-- begin --
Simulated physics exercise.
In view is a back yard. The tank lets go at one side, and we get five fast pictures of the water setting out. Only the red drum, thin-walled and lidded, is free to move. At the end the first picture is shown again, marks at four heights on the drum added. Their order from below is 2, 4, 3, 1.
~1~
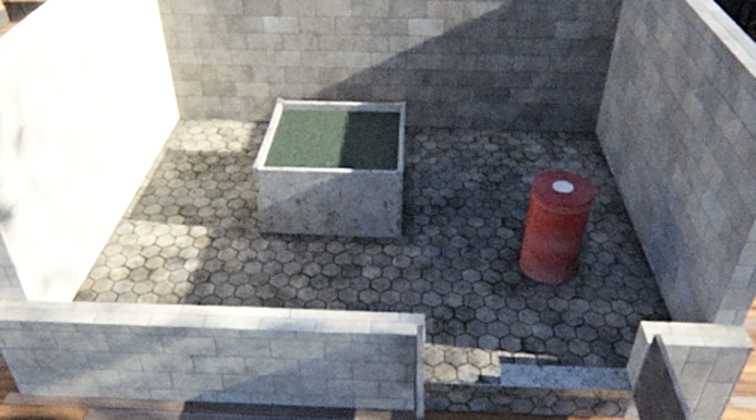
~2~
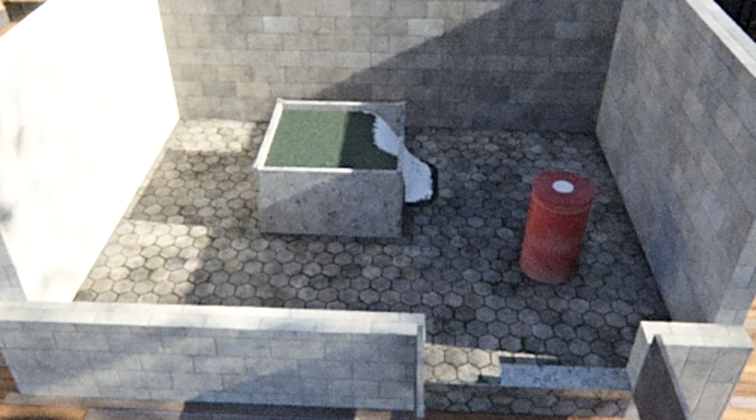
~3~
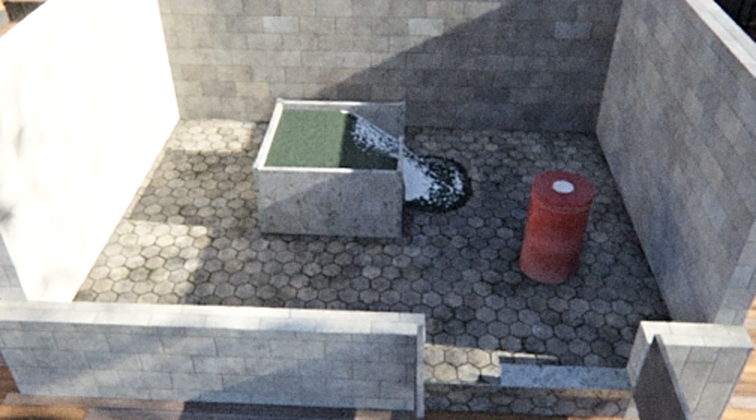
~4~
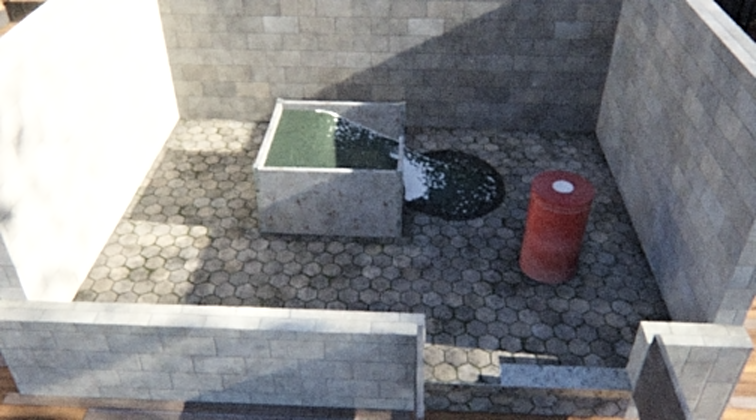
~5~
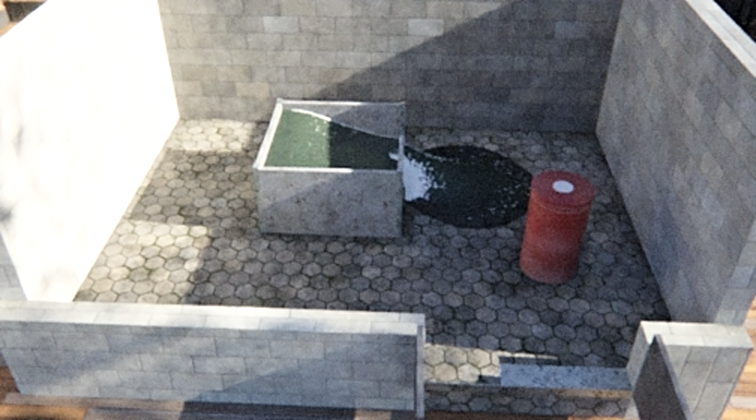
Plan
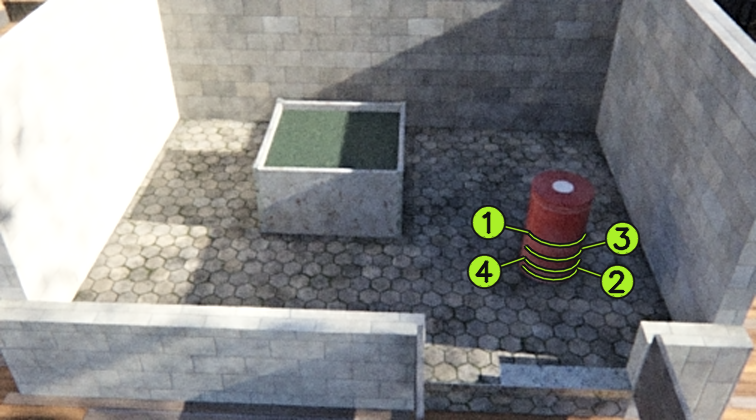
We see a walled yard with a full stone tank and a red drum on grey paving; liquid pours over the tank's right side and spreads in a dark puddle toward the drum, which stays still.
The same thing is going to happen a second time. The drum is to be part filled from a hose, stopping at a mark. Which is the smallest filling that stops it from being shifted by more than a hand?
The limit is 4.
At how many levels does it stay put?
Three of the four.
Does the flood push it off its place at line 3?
No, not at all.
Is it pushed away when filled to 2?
Yes, that goes wrong.
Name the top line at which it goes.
That would be 2.
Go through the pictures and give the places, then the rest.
The first picture shows lid of the red drum at (562, 187); tank full, its middle at (335, 140); open gate at (531, 322).
In the second picture, 1 % of the ground wet, in view closest to the drum at (425, 194).
In the third picture, 3 % of the ground wet, in view closest to the drum at (443, 208).
In the fourth picture, 6 % of the ground wet, in view closest to the drum at (489, 206).
The fifth picture shows lid of the red drum at (562, 187); 9 % of the ground wet, in view closest to the drum at (502, 216).
On the marked copy, 1 at (559, 245); 2 at (553, 279); 3 at (557, 260); 4 at (554, 271); from the bottom up 2, 4, 3, 1.
With 1, it does not move.
With 2, it is pushed about half its own width away.
With 3, it does not move.
With 4, it does not move.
-- end --
> _Exercise objective_: From the "Name the top line at which it goes." line to the close of the listing, restate each line word for word.

> _Result of the task_:
Name the top line at which it goes.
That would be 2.
Go through the pictures and give the places, then the rest.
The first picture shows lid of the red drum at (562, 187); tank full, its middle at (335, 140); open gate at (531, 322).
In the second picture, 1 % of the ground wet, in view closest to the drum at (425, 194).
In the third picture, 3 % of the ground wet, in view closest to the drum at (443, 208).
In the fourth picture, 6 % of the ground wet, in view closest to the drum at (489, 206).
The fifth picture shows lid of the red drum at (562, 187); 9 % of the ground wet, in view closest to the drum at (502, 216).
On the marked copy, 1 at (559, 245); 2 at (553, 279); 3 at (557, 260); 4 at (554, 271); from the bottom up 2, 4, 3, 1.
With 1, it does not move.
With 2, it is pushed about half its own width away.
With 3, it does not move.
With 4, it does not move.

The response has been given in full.